Collected data
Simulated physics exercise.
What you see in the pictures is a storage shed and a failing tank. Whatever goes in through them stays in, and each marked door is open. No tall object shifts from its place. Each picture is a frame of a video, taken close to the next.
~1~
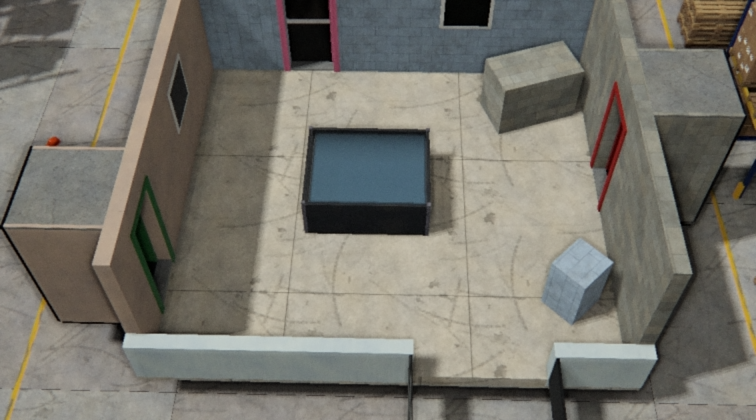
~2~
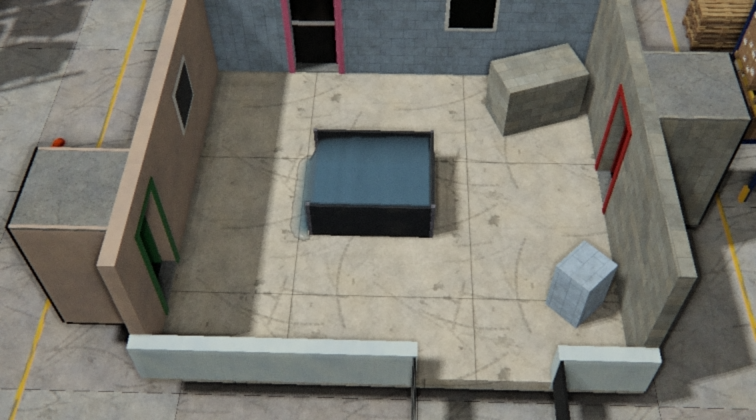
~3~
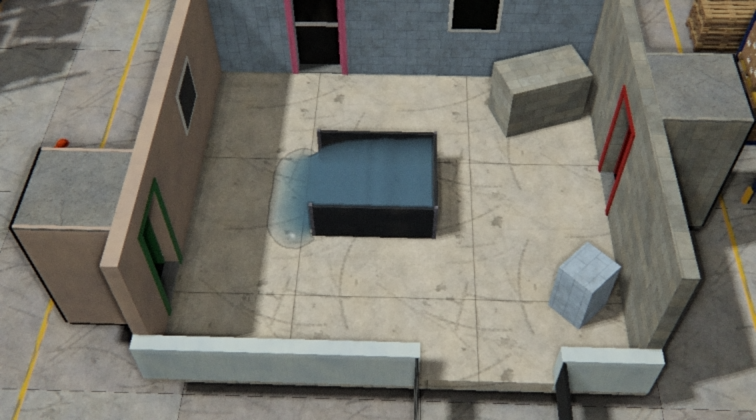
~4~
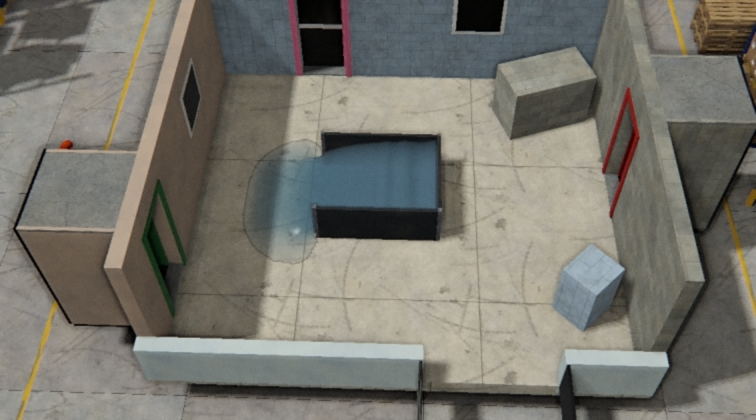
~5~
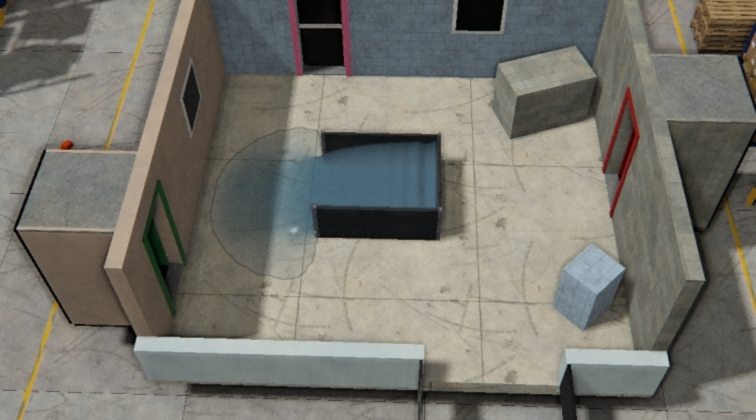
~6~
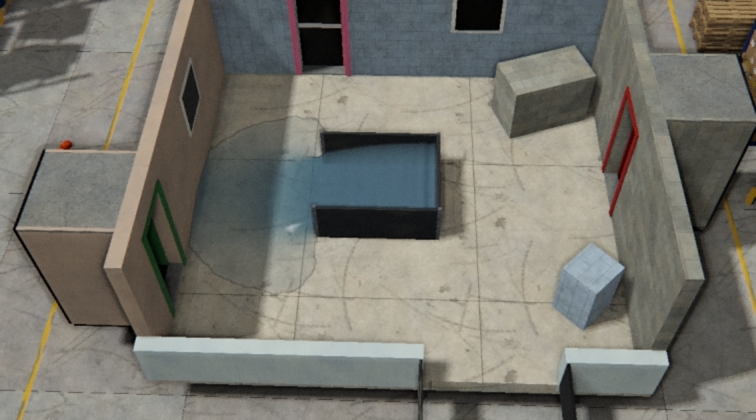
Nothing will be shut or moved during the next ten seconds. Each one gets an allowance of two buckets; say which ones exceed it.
At the end, red door: More than two buckets; pink door: More than two buckets; green door: More than two buckets.
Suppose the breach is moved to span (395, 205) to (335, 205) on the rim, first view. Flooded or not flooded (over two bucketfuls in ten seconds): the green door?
Result: Green door goes past the limit.
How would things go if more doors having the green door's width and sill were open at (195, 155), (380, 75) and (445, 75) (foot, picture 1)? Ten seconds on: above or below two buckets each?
Exceeds it; stays within it; stays within it.
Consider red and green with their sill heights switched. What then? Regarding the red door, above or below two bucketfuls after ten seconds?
As for the red door, it remains short of it.
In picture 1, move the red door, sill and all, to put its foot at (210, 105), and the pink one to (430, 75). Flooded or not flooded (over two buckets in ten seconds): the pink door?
Result - pink door does not reach it.
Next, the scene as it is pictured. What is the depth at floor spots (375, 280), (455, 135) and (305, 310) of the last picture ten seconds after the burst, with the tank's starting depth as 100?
I'd say close to 4, 8 and 6 percent.
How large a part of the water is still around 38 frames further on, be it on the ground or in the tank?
Estimate: 94 per cent.
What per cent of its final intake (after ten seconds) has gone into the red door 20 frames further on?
By then roughly 0 percent of the ten-second total is in.
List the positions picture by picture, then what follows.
The tank at (368, 168) is whole and still, in the first picture.
The front is at (307, 237), out from the gap at (315, 186), in the second picture.
Water pours out at (319, 189) and has run to (282, 240), in the third picture.
The front is at (258, 244), out from the gap at (322, 192), in the fourth picture.
The front is at (215, 218), out from the gap at (323, 192), in the fifth picture.
Water pours out at (322, 192) and has run to (190, 239), in the sixth picture.
A moment on, water covers 20 % of the floor; the red door not reached, the pink door not reached, the green door under two buckets in.
Next, water covers 25 % of the floor; the red door not reached, the pink door not reached, the green door over two buckets in.
Then, water covers 45 % of the floor; the red door not reached, the pink door under two buckets in, the green door over two buckets in.
Later, water covers 90 % of the floor; the red door not reached, the pink door over two buckets in, the green door over two buckets in.
In the end, water covers 100 % of the floor; the red door over two buckets in, the pink door over two buckets in, the green door over two buckets in.
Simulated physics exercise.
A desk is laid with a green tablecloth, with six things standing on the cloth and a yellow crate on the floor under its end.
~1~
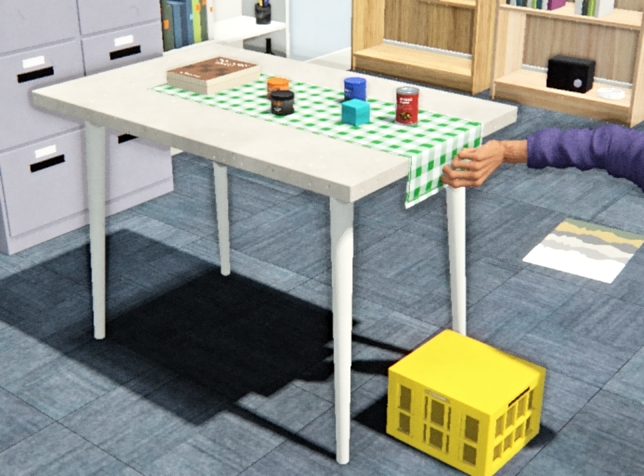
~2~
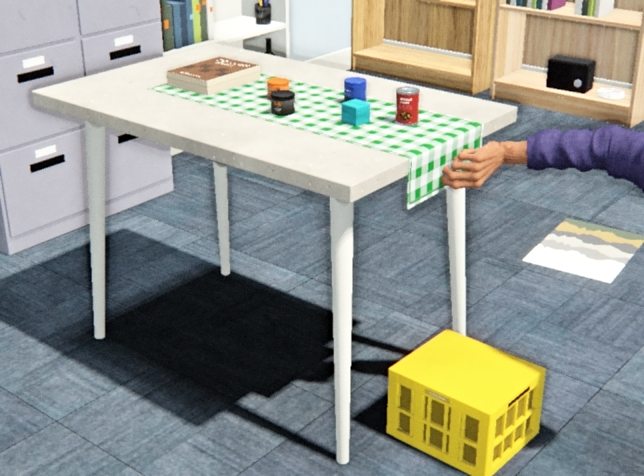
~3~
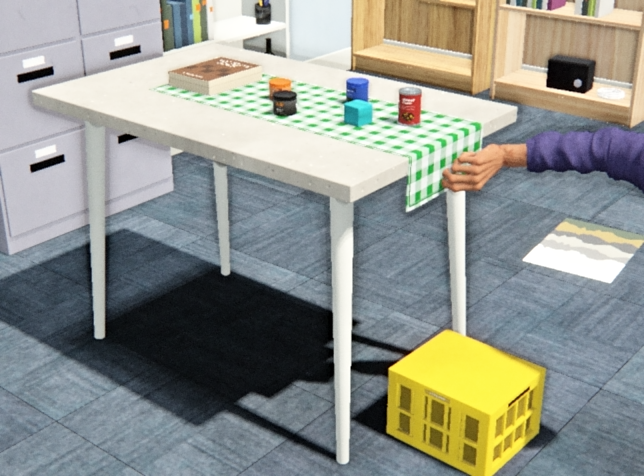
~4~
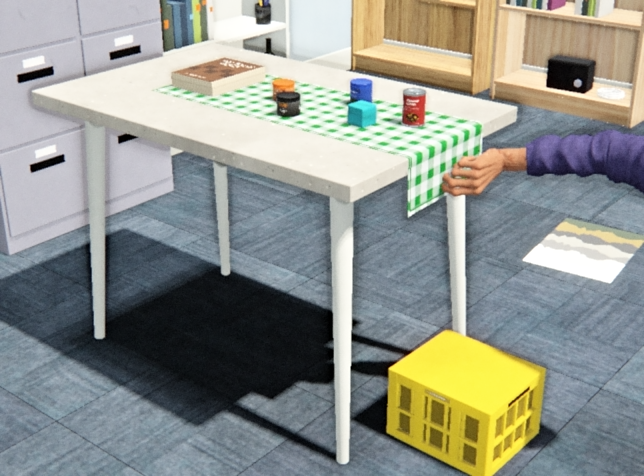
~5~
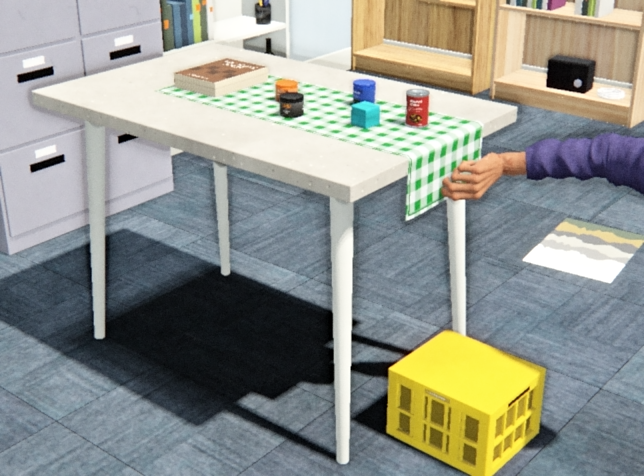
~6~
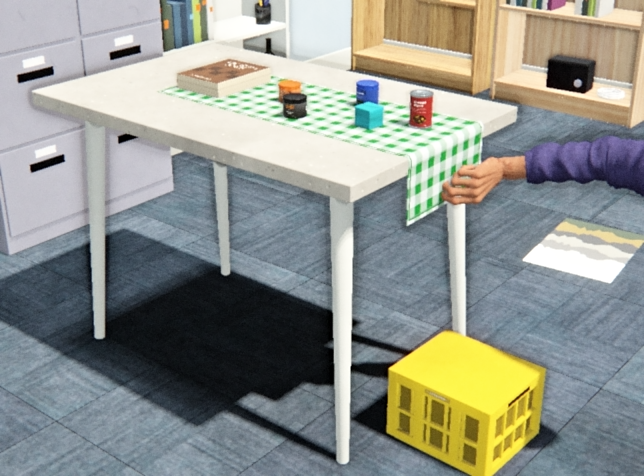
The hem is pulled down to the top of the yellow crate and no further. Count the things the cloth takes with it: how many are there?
My prediction: Four will come off.
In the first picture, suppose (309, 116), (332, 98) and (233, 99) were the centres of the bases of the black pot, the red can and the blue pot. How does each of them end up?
Of the three, the black pot takes a tumble, the red can takes a tumble, the blue pot stays aboard.
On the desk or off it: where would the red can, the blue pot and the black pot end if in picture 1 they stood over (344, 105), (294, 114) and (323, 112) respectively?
Briefly: Red can drops; blue pot drops; black pot drops.
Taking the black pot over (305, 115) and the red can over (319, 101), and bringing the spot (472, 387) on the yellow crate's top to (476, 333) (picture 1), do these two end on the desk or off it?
Result: Black pot still there, red can still there.
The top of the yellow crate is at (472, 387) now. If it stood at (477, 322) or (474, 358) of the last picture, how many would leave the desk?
Going over the edge would be 2 and 3.
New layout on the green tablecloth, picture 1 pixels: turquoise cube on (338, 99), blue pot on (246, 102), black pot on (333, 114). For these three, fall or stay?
The turquoise cube would end up off, the blue pot would stay in place, the black pot would end up off.
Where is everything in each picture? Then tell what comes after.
Hem (406, 208); red can (408, 90); turquoise cube (356, 103); blue pot (355, 80); black pot (282, 93); orange pot (278, 81); top of the crate (472, 387), in the first picture.
Hem (407, 209); red can (408, 90), in the second picture.
Hem (406, 212); turquoise cube (358, 104), in the third picture.
Hem (408, 217); blue pot (361, 81); top of the crate (472, 387), in the fourth picture.
Hem (406, 221); black pot (291, 95), in the fifth picture.
Hem (407, 225); red can (422, 93); turquoise cube (369, 106); blue pot (368, 82); black pot (295, 96); orange pot (290, 83), in the sixth picture.
Soon after, hem near (443, 265); red can gone.
Then, hem near (442, 331); red can, turquoise cube and blue pot gone.
At rest, hem on the crate; red can, turquoise cube, blue pot and black pot gone. It carries off four.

Set problem: Print every record above exactly as written, leaving out the pictures.

Exercise result:
Simulated physics exercise.
What you see in the pictures is a storage shed and a failing tank. Whatever goes in through them stays in, and each marked door is open. No tall object shifts from its place. Each picture is a frame of a video, taken close to the next.
~1~
~2~
~3~
~4~
~5~
~6~
Nothing will be shut or moved during the next ten seconds. Each one gets an allowance of two buckets; say which ones exceed it.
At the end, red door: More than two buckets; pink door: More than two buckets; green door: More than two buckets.
Suppose the breach is moved to span (395, 205) to (335, 205) on the rim, first view. Flooded or not flooded (over two bucketfuls in ten seconds): the green door?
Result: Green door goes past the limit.
How would things go if more doors having the green door's width and sill were open at (195, 155), (380, 75) and (445, 75) (foot, picture 1)? Ten seconds on: above or below two buckets each?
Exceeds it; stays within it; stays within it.
Consider red and green with their sill heights switched. What then? Regarding the red door, above or below two bucketfuls after ten seconds?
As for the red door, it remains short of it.
In picture 1, move the red door, sill and all, to put its foot at (210, 105), and the pink one to (430, 75). Flooded or not flooded (over two buckets in ten seconds): the pink door?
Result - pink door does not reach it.
Next, the scene as it is pictured. What is the depth at floor spots (375, 280), (455, 135) and (305, 310) of the last picture ten seconds after the burst, with the tank's starting depth as 100?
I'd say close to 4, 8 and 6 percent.
How large a part of the water is still around 38 frames further on, be it on the ground or in the tank?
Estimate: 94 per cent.
What per cent of its final intake (after ten seconds) has gone into the red door 20 frames further on?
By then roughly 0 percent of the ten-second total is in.
List the positions picture by picture, then what follows.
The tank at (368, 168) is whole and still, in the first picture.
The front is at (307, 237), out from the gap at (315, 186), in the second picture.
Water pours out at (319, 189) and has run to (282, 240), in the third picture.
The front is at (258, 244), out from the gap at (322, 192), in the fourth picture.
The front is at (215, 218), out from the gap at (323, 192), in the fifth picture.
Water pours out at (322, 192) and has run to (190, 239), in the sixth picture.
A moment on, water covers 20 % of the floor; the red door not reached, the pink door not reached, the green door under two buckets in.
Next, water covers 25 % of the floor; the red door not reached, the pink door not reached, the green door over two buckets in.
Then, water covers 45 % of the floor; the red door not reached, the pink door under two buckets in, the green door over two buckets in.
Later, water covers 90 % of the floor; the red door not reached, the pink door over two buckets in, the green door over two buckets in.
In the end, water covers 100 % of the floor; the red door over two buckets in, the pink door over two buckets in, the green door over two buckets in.
Simulated physics exercise.
A desk is laid with a green tablecloth, with six things standing on the cloth and a yellow crate on the floor under its end.
~1~
~2~
~3~
~4~
~5~
~6~
The hem is pulled down to the top of the yellow crate and no further. Count the things the cloth takes with it: how many are there?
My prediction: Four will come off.
In the first picture, suppose (309, 116), (332, 98) and (233, 99) were the centres of the bases of the black pot, the red can and the blue pot. How does each of them end up?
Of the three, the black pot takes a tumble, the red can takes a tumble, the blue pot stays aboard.
On the desk or off it: where would the red can, the blue pot and the black pot end if in picture 1 they stood over (344, 105), (294, 114) and (323, 112) respectively?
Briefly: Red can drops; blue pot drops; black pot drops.
Taking the black pot over (305, 115) and the red can over (319, 101), and bringing the spot (472, 387) on the yellow crate's top to (476, 333) (picture 1), do these two end on the desk or off it?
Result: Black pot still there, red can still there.
The top of the yellow crate is at (472, 387) now. If it stood at (477, 322) or (474, 358) of the last picture, how many would leave the desk?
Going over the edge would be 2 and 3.
New layout on the green tablecloth, picture 1 pixels: turquoise cube on (338, 99), blue pot on (246, 102), black pot on (333, 114). For these three, fall or stay?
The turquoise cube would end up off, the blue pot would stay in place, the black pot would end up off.
Where is everything in each picture? Then tell what comes after.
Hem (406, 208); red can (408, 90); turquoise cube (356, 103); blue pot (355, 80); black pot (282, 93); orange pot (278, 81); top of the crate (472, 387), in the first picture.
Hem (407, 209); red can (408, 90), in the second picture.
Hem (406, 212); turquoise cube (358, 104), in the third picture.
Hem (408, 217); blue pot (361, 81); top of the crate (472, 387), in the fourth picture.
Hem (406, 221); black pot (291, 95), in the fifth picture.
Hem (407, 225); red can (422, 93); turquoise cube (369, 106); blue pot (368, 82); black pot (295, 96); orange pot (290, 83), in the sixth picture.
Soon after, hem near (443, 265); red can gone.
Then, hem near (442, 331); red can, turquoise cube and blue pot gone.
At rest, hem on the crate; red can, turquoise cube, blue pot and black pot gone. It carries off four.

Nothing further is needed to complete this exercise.